= Source material =

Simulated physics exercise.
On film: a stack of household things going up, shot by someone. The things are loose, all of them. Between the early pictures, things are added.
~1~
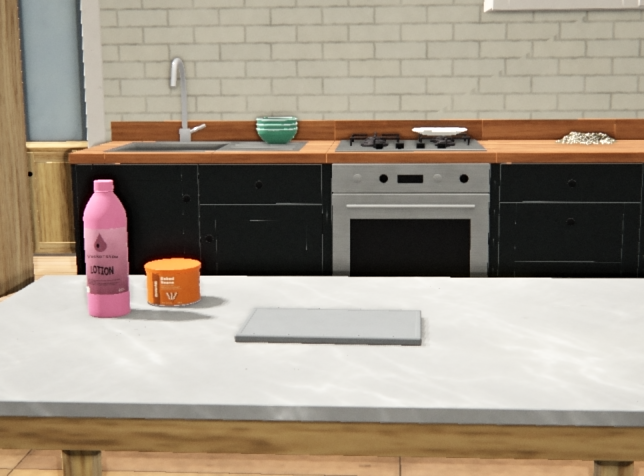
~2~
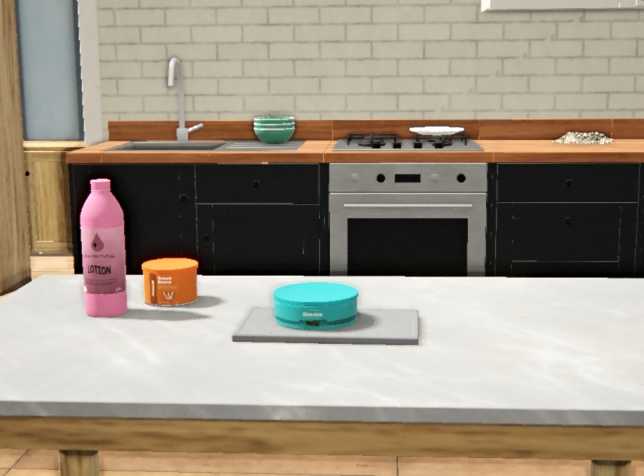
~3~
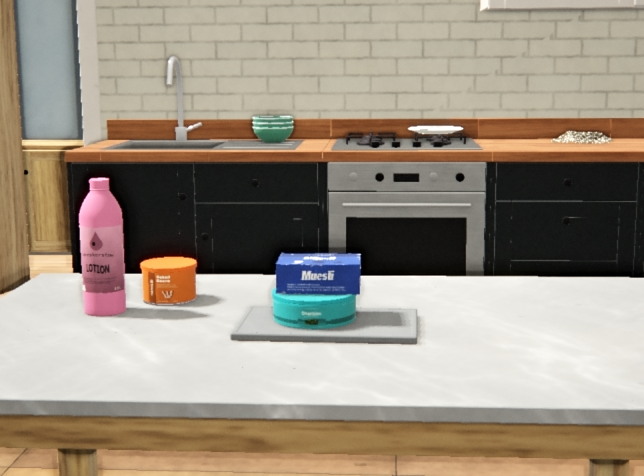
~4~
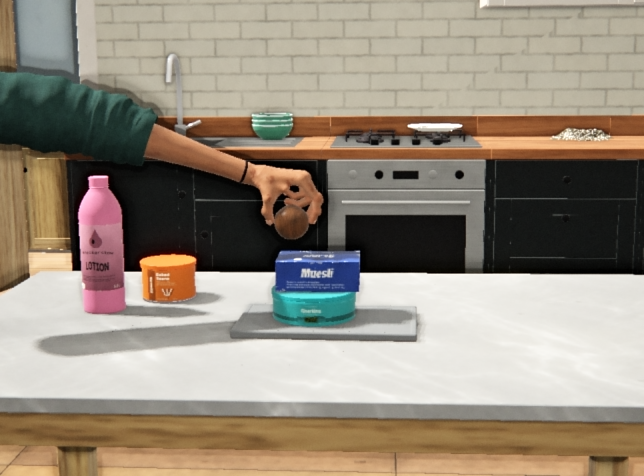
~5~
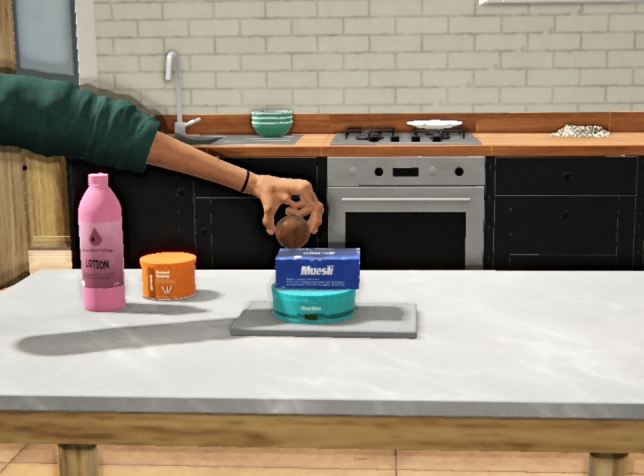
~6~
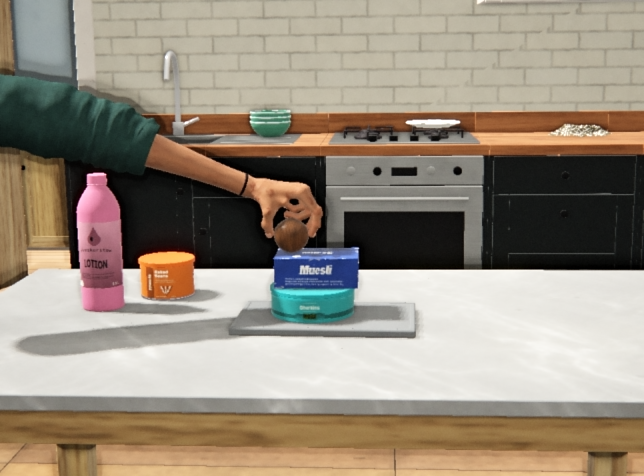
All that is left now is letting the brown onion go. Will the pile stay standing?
Yes, my prediction: Steady.
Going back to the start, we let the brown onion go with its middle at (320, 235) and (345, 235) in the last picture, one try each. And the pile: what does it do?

= Requirements =
Give back the lines of the listing from the one with "All that is" through the end, both included, exactly as written and with nothing added.

= Solved exercise =
All that is left now is letting the brown onion go. Will the pile stay standing?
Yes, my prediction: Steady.
Going back to the start, we let the brown onion go with its middle at (320, 235) and (345, 235) in the last picture, one try each. And the pile: what does it do?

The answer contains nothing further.